Provided data –
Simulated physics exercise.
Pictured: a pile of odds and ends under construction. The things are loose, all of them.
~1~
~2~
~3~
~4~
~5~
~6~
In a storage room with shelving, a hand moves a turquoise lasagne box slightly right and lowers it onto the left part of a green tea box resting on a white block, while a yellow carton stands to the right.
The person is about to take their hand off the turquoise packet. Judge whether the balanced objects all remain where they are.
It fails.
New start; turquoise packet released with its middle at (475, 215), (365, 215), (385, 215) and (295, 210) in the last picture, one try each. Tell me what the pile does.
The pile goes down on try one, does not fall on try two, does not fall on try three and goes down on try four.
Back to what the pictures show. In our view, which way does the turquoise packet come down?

Problem requirements – Can you give every line above again, exactly as written?

Expected answer –
Simulated physics exercise.
Pictured: a pile of odds and ends under construction. The things are loose, all of them.
~1~
~2~
~3~
~4~
~5~
~6~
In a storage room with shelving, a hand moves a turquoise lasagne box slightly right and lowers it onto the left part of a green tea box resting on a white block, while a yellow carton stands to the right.
The person is about to take their hand off the turquoise packet. Judge whether the balanced objects all remain where they are.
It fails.
New start; turquoise packet released with its middle at (475, 215), (365, 215), (385, 215) and (295, 210) in the last picture, one try each. Tell me what the pile does.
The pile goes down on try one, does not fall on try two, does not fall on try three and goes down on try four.
Back to what the pictures show. In our view, which way does the turquoise packet come down?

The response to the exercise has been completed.